##### Supplied information #####
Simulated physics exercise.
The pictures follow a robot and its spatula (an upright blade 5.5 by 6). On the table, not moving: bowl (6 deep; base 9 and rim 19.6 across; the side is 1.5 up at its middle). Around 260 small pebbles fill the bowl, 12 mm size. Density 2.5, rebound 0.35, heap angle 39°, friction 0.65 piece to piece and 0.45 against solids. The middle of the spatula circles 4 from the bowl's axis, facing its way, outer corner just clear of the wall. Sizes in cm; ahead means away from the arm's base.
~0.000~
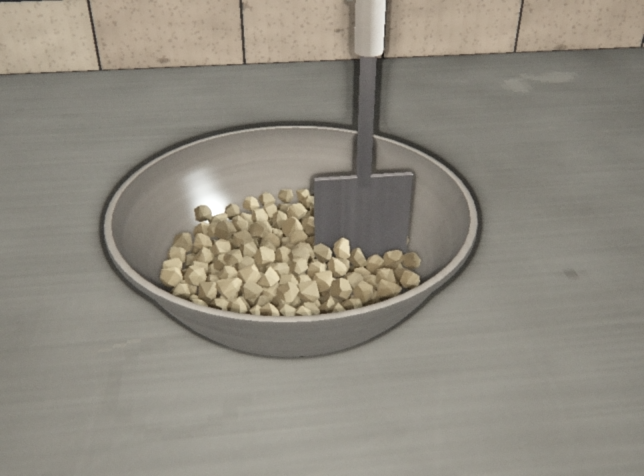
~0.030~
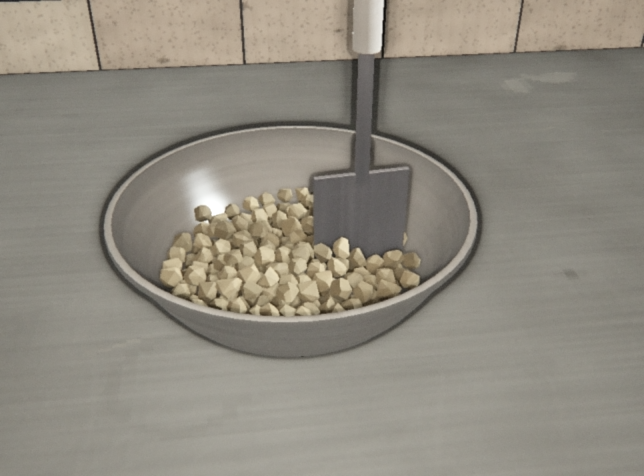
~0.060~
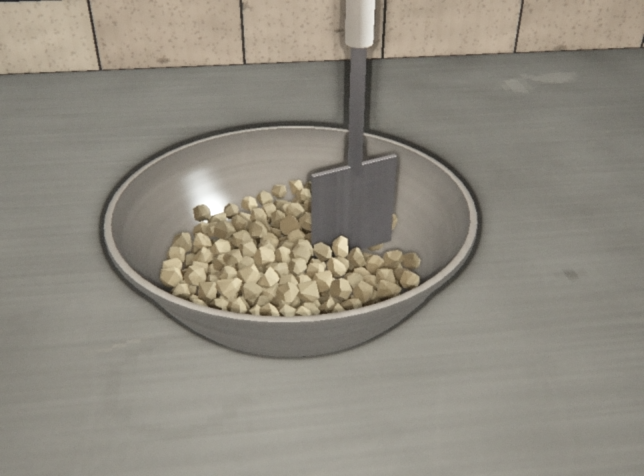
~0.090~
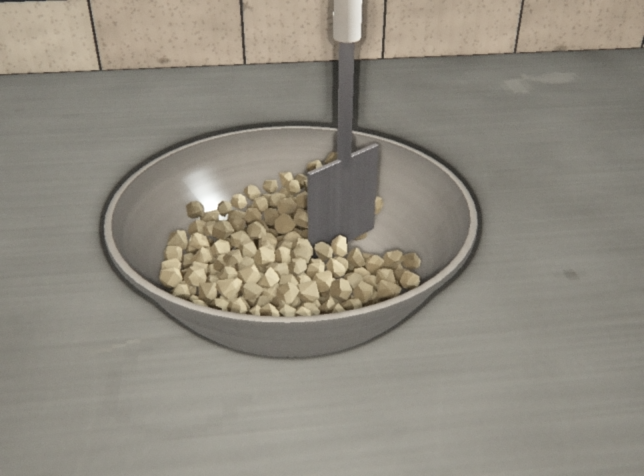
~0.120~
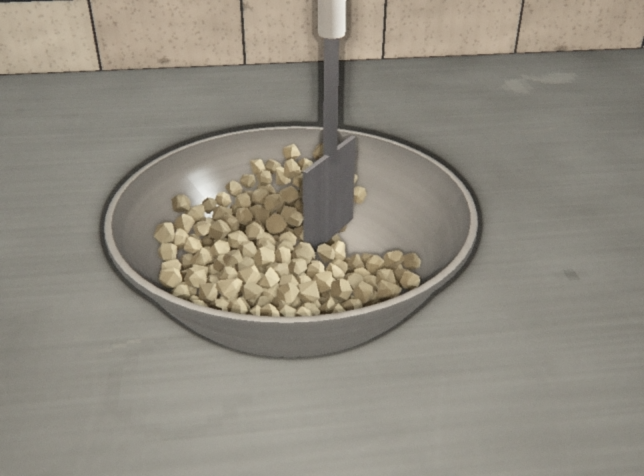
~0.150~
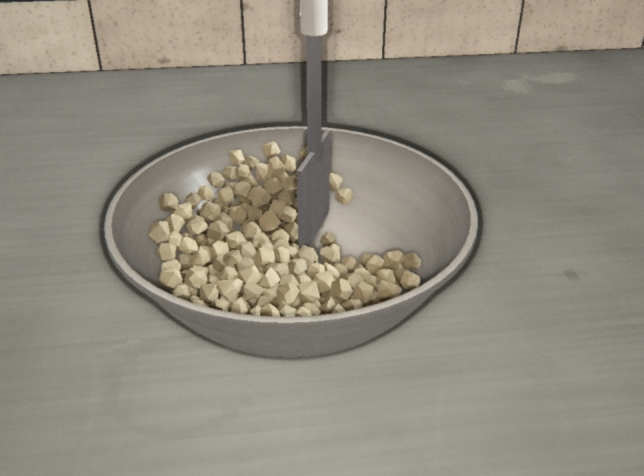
A spatula sweeps leftward through a bowl of pebbles, turning edge-on and pushing them left.
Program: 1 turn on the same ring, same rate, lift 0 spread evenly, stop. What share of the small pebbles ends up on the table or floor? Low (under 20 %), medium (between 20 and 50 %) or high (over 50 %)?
Share on the table or floor: Low (under 20 %).
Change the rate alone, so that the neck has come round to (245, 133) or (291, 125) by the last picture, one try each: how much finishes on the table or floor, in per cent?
About 35 and 20 per cent.
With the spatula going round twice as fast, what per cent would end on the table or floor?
It would be near 40 per cent.
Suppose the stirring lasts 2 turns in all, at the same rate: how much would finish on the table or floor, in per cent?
In that case some 20 per cent.
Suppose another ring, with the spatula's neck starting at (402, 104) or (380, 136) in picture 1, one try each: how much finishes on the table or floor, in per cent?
Some 0 and 10 per cent.
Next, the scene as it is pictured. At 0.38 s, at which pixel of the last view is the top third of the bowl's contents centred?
At about (176, 264).
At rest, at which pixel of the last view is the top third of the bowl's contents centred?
At about (349, 192).
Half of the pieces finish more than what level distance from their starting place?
Roughly 9 cm.
After 0.38 s, 179° round, highest piece 8 above the table; 247 in the bowl, 2 on the table or floor, 6 in flight or on the tool.
After 0.60 s, 293° round, highest piece 8 above the table; 232 in the bowl, 18 on the table or floor, 5 in flight or on the tool.
After 0.91 s, 0° round, highest piece 6 above the table; 223 in the bowl, 32 on the table or floor.
After 1.61 s, 0° round, highest piece 6 above the table; 223 in the bowl, 32 on the table or floor.
In the end, 223 in the bowl, 32 on the table or floor. That is 13 % on the table or floor.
#####
◆ Written exercise ◆
Transcribe all the data word for word; the images stay out.

◆ Expected output ◆
Simulated physics exercise.
The pictures follow a robot and its spatula (an upright blade 5.5 by 6). On the table, not moving: bowl (6 deep; base 9 and rim 19.6 across; the side is 1.5 up at its middle). Around 260 small pebbles fill the bowl, 12 mm size. Density 2.5, rebound 0.35, heap angle 39°, friction 0.65 piece to piece and 0.45 against solids. The middle of the spatula circles 4 from the bowl's axis, facing its way, outer corner just clear of the wall. Sizes in cm; ahead means away from the arm's base.
~0.000~
~0.030~
~0.060~
~0.090~
~0.120~
~0.150~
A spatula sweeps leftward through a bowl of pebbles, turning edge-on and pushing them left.
Program: 1 turn on the same ring, same rate, lift 0 spread evenly, stop. What share of the small pebbles ends up on the table or floor? Low (under 20 %), medium (between 20 and 50 %) or high (over 50 %)?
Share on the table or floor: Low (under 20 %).
Change the rate alone, so that the neck has come round to (245, 133) or (291, 125) by the last picture, one try each: how much finishes on the table or floor, in per cent?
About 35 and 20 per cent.
With the spatula going round twice as fast, what per cent would end on the table or floor?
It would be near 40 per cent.
Suppose the stirring lasts 2 turns in all, at the same rate: how much would finish on the table or floor, in per cent?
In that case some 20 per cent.
Suppose another ring, with the spatula's neck starting at (402, 104) or (380, 136) in picture 1, one try each: how much finishes on the table or floor, in per cent?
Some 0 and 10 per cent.
Next, the scene as it is pictured. At 0.38 s, at which pixel of the last view is the top third of the bowl's contents centred?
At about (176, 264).
At rest, at which pixel of the last view is the top third of the bowl's contents centred?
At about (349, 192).
Half of the pieces finish more than what level distance from their starting place?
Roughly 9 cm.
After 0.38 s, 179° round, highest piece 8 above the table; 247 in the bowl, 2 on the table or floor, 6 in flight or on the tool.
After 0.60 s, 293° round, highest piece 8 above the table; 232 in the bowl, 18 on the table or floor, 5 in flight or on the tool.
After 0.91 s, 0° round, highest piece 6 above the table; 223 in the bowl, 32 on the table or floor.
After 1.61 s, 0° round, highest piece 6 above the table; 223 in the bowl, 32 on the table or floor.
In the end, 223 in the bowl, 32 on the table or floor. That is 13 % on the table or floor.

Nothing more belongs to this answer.